Skip the pictures and extract all of the lines exactly as written.

DATA PROVIDED =>
..............................
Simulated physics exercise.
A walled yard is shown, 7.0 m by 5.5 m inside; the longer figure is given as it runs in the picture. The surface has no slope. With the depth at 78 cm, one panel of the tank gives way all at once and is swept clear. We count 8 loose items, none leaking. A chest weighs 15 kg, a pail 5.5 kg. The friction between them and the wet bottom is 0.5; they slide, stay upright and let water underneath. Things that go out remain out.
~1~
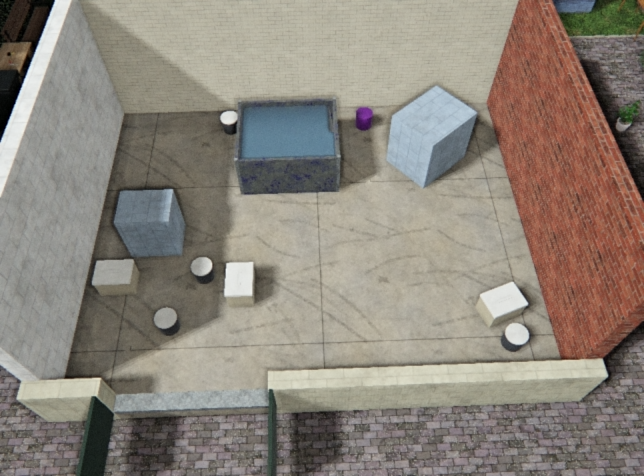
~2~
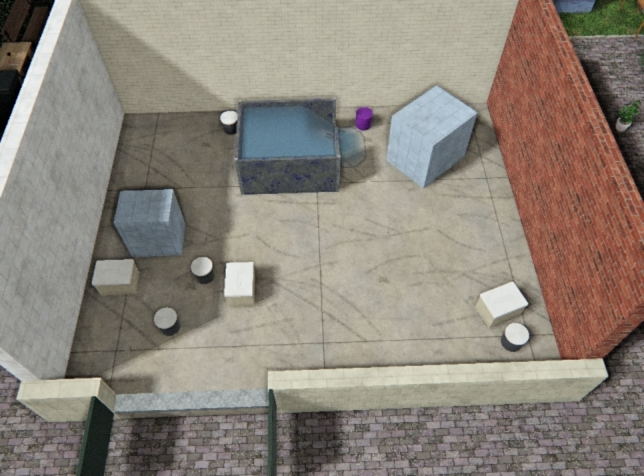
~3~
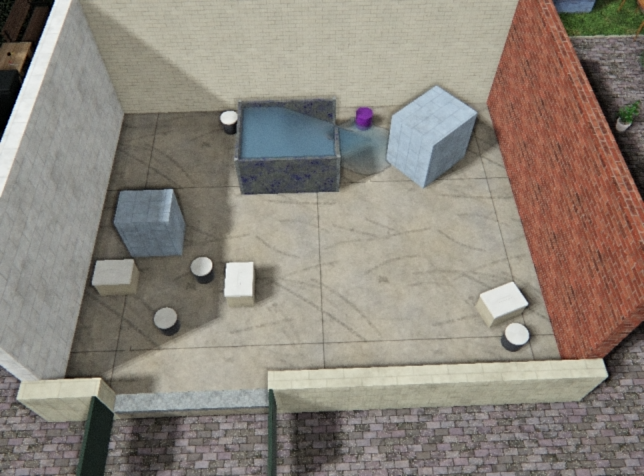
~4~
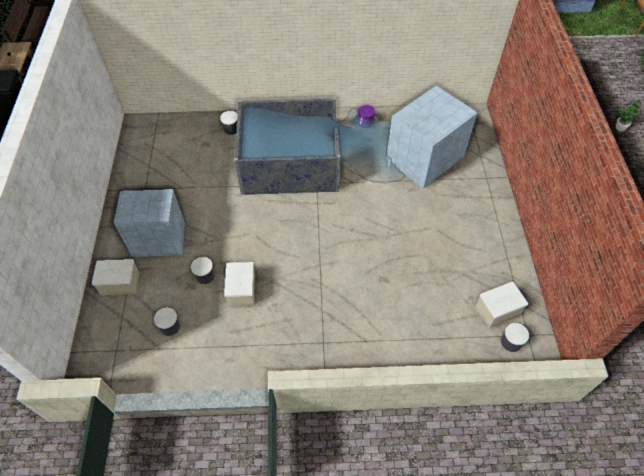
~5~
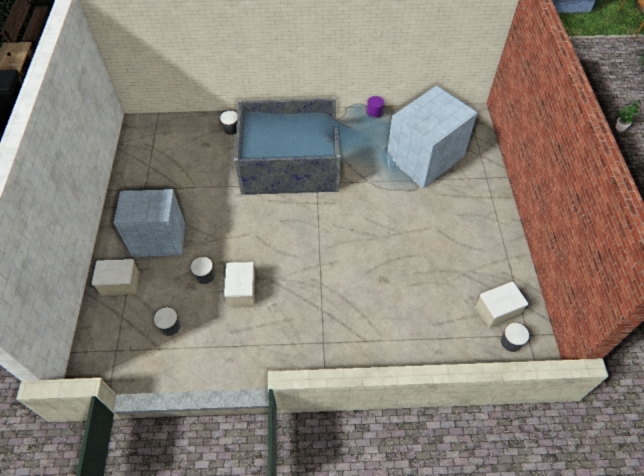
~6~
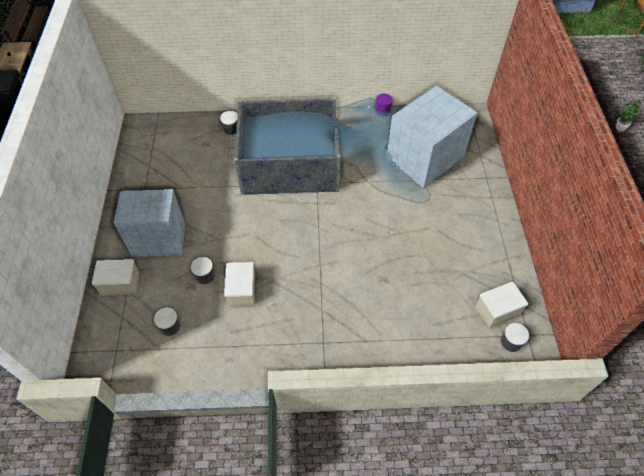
A walled yard held a tank of water whose right side gave way, and the water spread across the floor around a big pale block, pushing a purple pail a short way right along the back wall.
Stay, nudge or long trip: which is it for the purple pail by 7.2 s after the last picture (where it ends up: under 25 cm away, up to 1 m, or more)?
Chances are it goes a good distance.
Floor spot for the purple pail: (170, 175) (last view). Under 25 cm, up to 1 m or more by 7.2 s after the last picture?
Well, it rests almost unmoved.
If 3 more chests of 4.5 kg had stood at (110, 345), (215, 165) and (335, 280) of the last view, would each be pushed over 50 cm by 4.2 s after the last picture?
So that's within the threshold, within the threshold and within the threshold, in that sequence.
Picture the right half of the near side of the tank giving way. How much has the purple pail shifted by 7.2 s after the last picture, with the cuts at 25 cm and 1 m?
Result: The purple pail remains where it was.
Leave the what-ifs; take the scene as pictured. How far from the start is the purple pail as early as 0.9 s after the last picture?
Displacement by then near 200 cm.
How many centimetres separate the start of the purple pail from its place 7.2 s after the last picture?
500 cm.
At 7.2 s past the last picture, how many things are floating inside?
Then: 1.
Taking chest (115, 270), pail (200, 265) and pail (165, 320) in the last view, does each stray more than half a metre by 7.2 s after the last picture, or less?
In sequence - stayed below the line; stayed below the line; stayed below the line.
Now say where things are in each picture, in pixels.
..............................
SOLUTION TO THIS PROBLEM =>
Simulated physics exercise.
A walled yard is shown, 7.0 m by 5.5 m inside; the longer figure is given as it runs in the picture. The surface has no slope. With the depth at 78 cm, one panel of the tank gives way all at once and is swept clear. We count 8 loose items, none leaking. A chest weighs 15 kg, a pail 5.5 kg. The friction between them and the wet bottom is 0.5; they slide, stay upright and let water underneath. Things that go out remain out.
~1~
~2~
~3~
~4~
~5~
~6~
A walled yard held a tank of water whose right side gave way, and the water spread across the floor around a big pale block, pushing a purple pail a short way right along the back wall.
Stay, nudge or long trip: which is it for the purple pail by 7.2 s after the last picture (where it ends up: under 25 cm away, up to 1 m, or more)?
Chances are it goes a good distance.
Floor spot for the purple pail: (170, 175) (last view). Under 25 cm, up to 1 m or more by 7.2 s after the last picture?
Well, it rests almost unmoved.
If 3 more chests of 4.5 kg had stood at (110, 345), (215, 165) and (335, 280) of the last view, would each be pushed over 50 cm by 4.2 s after the last picture?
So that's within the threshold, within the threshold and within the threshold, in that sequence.
Picture the right half of the near side of the tank giving way. How much has the purple pail shifted by 7.2 s after the last picture, with the cuts at 25 cm and 1 m?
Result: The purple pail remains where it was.
Leave the what-ifs; take the scene as pictured. How far from the start is the purple pail as early as 0.9 s after the last picture?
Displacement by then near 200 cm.
How many centimetres separate the start of the purple pail from its place 7.2 s after the last picture?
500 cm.
At 7.2 s past the last picture, how many things are floating inside?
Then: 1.
Taking chest (115, 270), pail (200, 265) and pail (165, 320) in the last view, does each stray more than half a metre by 7.2 s after the last picture, or less?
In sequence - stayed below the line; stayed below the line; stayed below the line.
Now say where things are in each picture, in pixels.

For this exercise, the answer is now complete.